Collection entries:

** BEGIN **

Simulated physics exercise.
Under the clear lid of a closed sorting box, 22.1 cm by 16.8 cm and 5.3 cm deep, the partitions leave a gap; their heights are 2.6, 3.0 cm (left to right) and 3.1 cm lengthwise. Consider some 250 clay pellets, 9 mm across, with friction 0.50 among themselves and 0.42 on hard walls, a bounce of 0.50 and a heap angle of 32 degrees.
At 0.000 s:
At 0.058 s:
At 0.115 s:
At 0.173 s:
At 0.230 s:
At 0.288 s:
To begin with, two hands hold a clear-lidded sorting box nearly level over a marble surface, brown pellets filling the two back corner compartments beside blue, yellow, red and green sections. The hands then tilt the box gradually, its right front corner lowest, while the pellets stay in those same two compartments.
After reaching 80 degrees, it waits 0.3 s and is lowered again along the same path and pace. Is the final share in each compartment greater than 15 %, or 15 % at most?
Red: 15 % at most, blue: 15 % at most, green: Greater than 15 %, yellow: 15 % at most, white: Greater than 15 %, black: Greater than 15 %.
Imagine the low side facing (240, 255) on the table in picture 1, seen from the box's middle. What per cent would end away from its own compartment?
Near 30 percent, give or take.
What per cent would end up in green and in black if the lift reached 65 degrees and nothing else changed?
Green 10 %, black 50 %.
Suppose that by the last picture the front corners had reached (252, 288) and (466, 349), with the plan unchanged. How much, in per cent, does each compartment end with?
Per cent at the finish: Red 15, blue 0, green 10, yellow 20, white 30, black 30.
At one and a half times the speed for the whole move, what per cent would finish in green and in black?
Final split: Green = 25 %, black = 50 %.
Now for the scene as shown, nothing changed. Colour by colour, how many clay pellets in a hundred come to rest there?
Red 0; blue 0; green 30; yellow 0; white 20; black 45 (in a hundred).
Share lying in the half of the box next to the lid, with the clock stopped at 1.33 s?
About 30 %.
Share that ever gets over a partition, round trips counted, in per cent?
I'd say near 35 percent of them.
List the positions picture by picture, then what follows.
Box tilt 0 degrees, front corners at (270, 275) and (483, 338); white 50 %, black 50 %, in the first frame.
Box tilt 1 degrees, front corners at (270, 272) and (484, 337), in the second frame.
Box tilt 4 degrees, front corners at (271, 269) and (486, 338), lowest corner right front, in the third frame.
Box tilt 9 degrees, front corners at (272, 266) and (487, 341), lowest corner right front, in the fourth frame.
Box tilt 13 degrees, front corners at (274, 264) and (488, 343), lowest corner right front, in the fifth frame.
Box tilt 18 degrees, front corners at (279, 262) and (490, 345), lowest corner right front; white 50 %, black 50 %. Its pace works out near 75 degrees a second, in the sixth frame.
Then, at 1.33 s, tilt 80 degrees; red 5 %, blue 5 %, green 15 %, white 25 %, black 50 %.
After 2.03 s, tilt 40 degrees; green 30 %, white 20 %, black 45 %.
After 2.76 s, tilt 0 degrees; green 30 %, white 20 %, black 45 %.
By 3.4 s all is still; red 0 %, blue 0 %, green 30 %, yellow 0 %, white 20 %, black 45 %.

** END **
** BEGIN **

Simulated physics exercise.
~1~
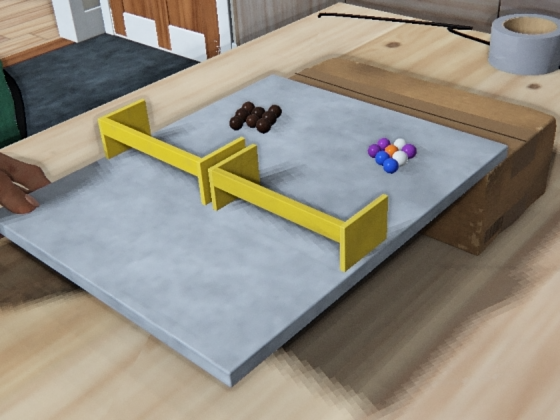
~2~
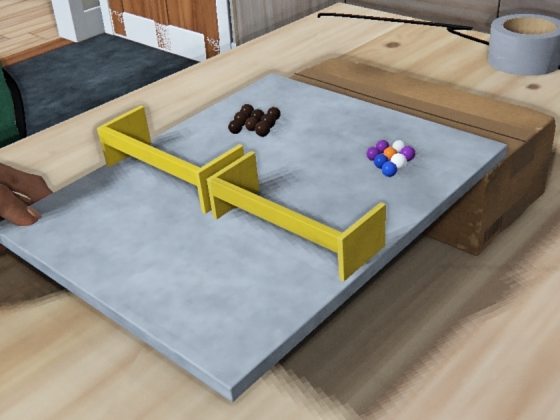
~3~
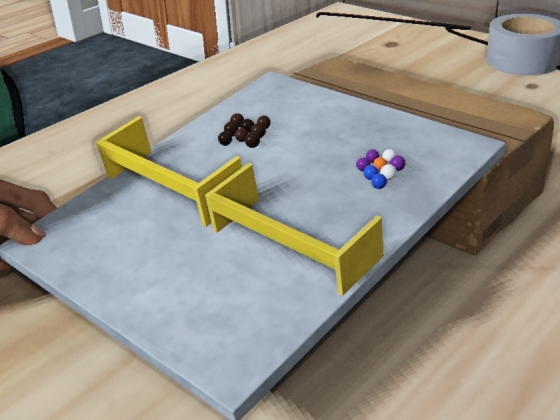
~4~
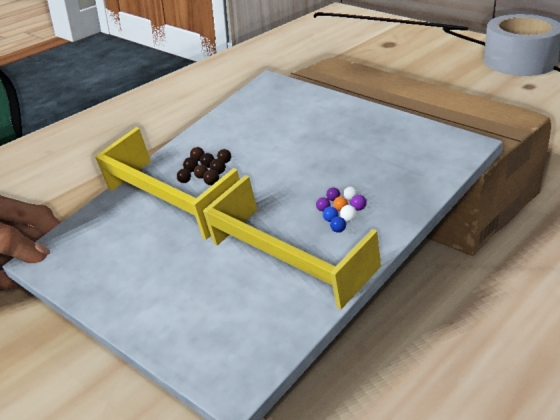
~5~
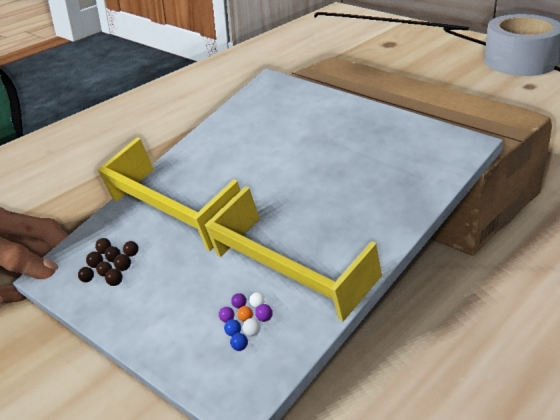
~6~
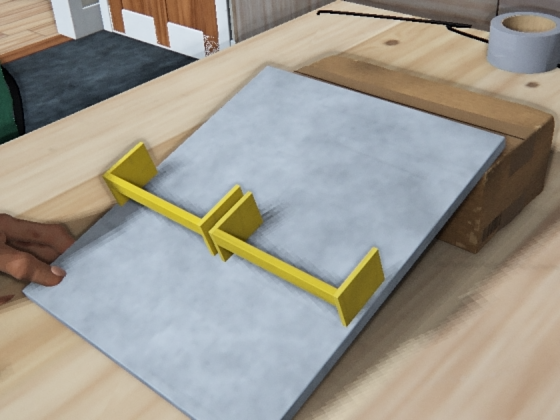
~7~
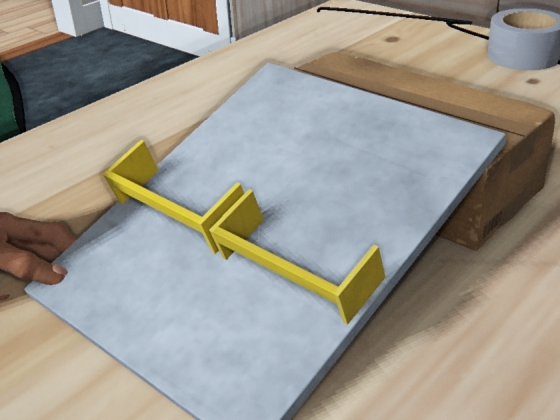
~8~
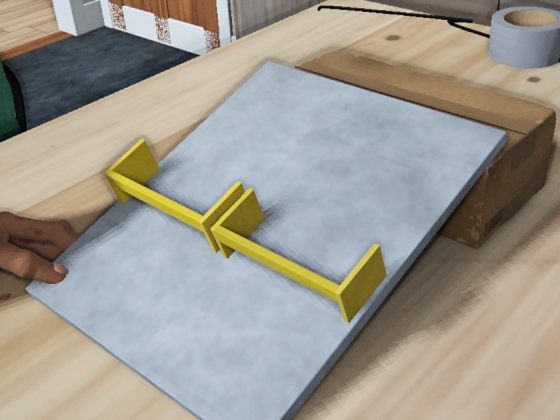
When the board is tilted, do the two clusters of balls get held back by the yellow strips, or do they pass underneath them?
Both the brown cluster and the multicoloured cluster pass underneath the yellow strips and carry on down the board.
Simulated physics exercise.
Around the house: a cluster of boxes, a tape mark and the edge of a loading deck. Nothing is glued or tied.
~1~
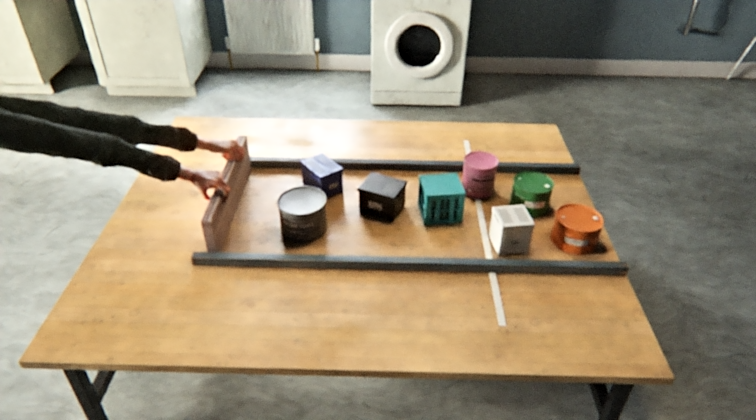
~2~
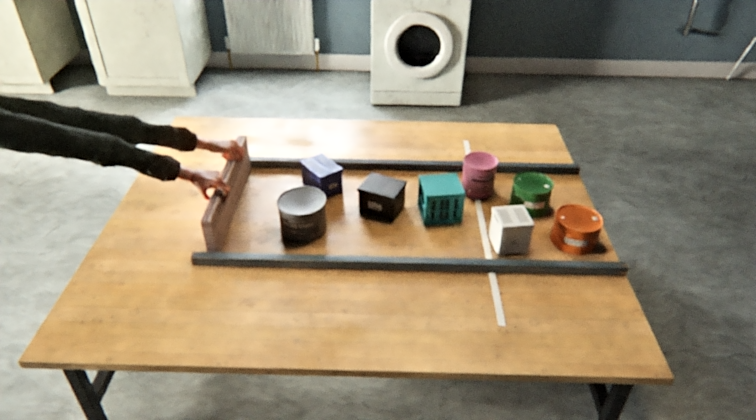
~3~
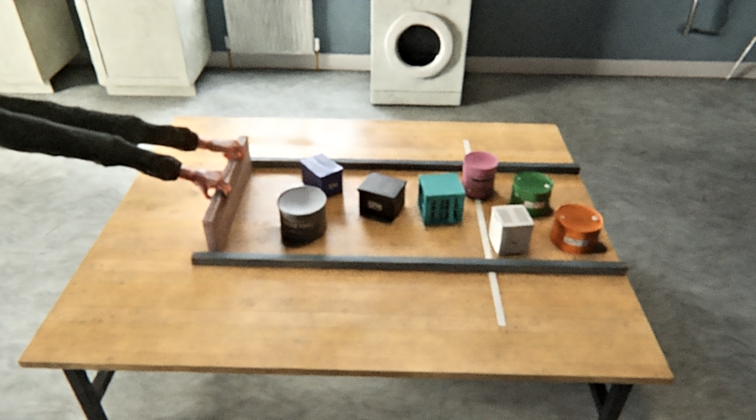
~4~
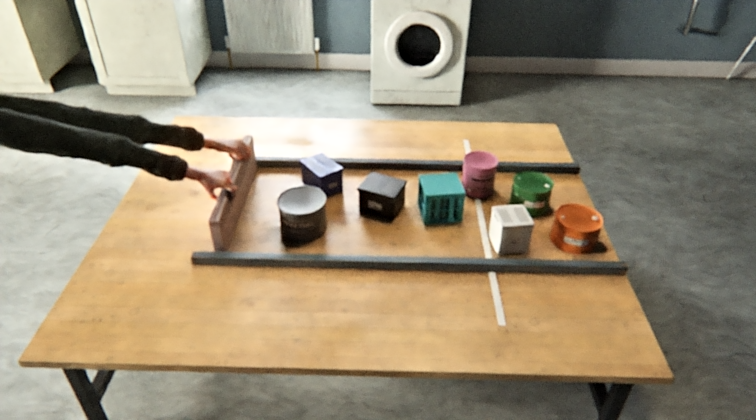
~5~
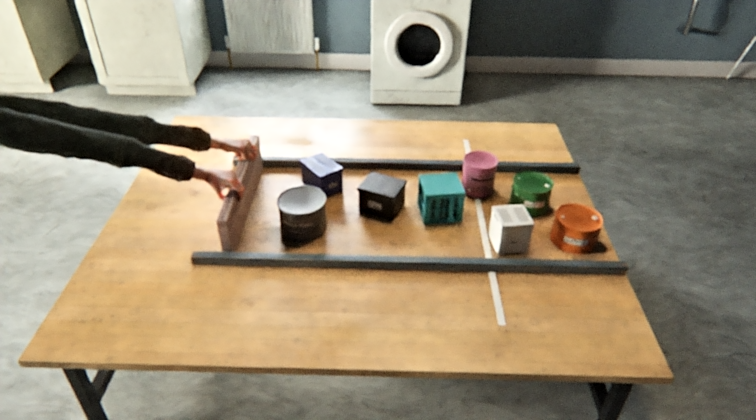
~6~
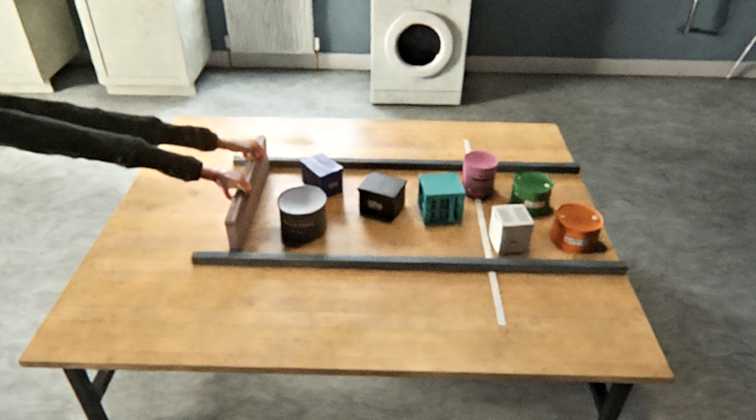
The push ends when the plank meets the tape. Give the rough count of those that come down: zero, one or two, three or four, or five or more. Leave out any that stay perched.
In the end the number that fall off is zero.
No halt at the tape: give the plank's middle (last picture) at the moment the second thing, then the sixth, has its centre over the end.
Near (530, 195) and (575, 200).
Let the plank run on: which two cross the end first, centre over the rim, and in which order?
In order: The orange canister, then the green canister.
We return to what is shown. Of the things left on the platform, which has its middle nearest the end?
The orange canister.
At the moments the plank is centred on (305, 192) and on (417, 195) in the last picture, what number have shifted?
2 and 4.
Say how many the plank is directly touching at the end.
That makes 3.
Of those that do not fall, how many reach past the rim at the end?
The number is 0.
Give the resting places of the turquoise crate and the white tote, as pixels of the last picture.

** END **

What the task asks> Your task is to print the lines from the one containing "Say how many" through the one containing "Give the resting", exactly and with nothing added.

Response for this exercise>
Say how many the plank is directly touching at the end.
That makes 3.
Of those that do not fall, how many reach past the rim at the end?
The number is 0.
Give the resting places of the turquoise crate and the white tote, as pixels of the last picture.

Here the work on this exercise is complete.